What this task involves
Copy out all lines in the data below containing the string "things".

Data entries
■ ■ ■ ■ ■
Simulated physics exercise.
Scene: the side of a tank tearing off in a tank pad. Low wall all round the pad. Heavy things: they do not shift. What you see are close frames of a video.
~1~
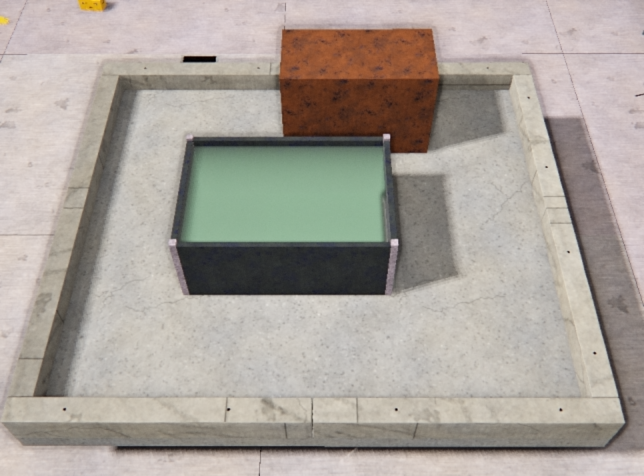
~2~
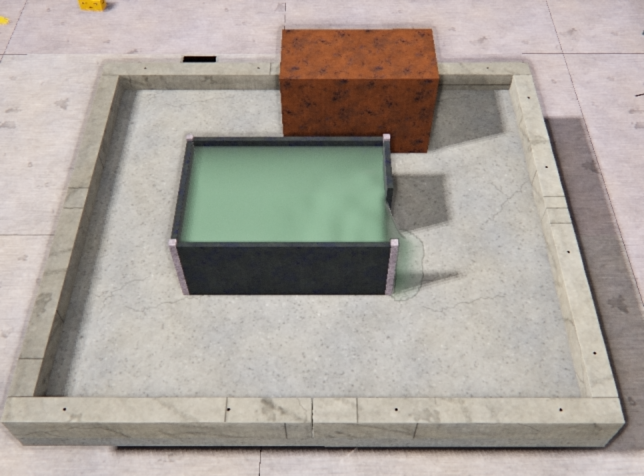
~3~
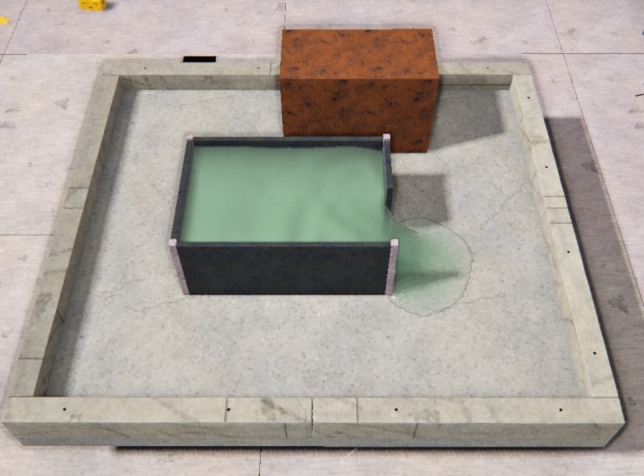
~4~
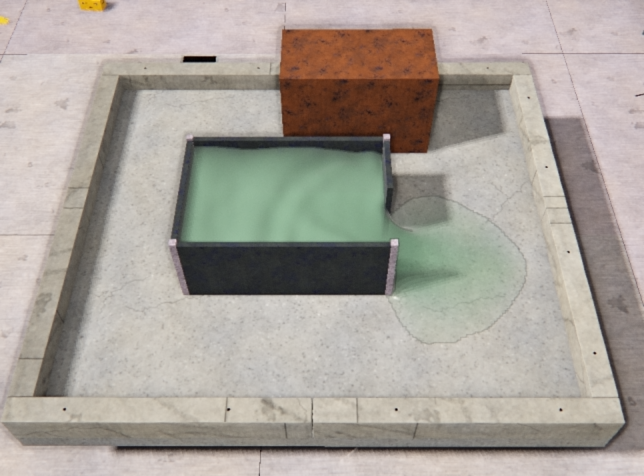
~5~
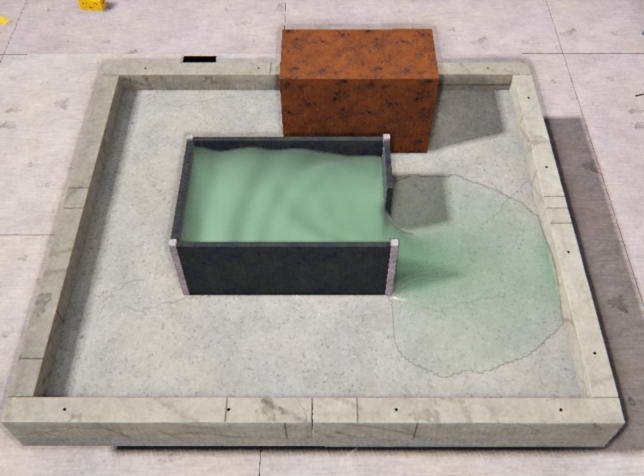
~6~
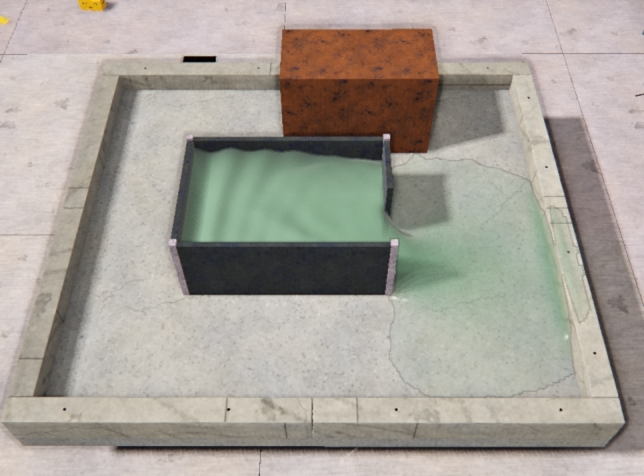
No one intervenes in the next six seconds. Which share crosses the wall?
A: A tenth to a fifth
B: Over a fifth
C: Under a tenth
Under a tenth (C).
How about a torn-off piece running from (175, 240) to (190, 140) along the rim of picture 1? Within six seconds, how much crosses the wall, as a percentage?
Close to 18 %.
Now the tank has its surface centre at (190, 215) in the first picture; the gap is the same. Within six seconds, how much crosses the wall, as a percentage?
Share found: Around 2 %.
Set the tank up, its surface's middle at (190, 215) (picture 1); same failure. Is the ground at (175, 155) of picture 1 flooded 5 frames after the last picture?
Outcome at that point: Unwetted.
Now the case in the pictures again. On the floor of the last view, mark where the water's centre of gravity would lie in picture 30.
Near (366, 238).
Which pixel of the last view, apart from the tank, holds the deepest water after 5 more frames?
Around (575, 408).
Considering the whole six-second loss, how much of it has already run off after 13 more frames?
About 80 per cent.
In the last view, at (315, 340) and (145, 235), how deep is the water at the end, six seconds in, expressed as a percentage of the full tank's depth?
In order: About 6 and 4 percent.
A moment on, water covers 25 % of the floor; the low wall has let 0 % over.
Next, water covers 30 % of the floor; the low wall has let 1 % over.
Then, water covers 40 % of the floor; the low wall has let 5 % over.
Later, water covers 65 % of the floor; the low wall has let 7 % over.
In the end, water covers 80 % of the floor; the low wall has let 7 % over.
■ ■ ■ ■ ■
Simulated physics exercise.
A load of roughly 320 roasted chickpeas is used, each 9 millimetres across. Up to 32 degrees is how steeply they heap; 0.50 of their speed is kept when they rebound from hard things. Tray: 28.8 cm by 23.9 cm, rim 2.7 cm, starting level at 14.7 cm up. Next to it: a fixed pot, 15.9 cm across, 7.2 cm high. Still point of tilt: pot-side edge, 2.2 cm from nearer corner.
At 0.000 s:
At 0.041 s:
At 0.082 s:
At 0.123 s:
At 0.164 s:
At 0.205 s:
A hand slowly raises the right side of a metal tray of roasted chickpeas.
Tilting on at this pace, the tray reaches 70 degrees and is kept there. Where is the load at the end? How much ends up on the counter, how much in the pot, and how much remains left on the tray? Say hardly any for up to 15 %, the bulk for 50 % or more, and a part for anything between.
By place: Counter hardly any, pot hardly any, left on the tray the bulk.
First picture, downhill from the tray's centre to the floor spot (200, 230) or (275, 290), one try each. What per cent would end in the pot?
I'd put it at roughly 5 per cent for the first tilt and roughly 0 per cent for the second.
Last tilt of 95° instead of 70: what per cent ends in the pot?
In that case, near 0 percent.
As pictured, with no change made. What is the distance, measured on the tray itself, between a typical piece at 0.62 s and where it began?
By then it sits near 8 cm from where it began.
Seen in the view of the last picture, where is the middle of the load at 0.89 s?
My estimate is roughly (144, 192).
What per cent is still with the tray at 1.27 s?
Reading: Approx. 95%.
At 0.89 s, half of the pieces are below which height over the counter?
■ ■ ■ ■ ■
Exercise answer
Scene: the side of a tank tearing off in a tank pad. Low wall all round the pad. Heavy things: they do not shift. What you see are close frames of a video.
A load of roughly 320 roasted chickpeas is used, each 9 millimetres across. Up to 32 degrees is how steeply they heap; 0.50 of their speed is kept when they rebound from hard things. Tray: 28.8 cm by 23.9 cm, rim 2.7 cm, starting level at 14.7 cm up. Next to it: a fixed pot, 15.9 cm across, 7.2 cm high. Still point of tilt: pot-side edge, 2.2 cm from nearer corner.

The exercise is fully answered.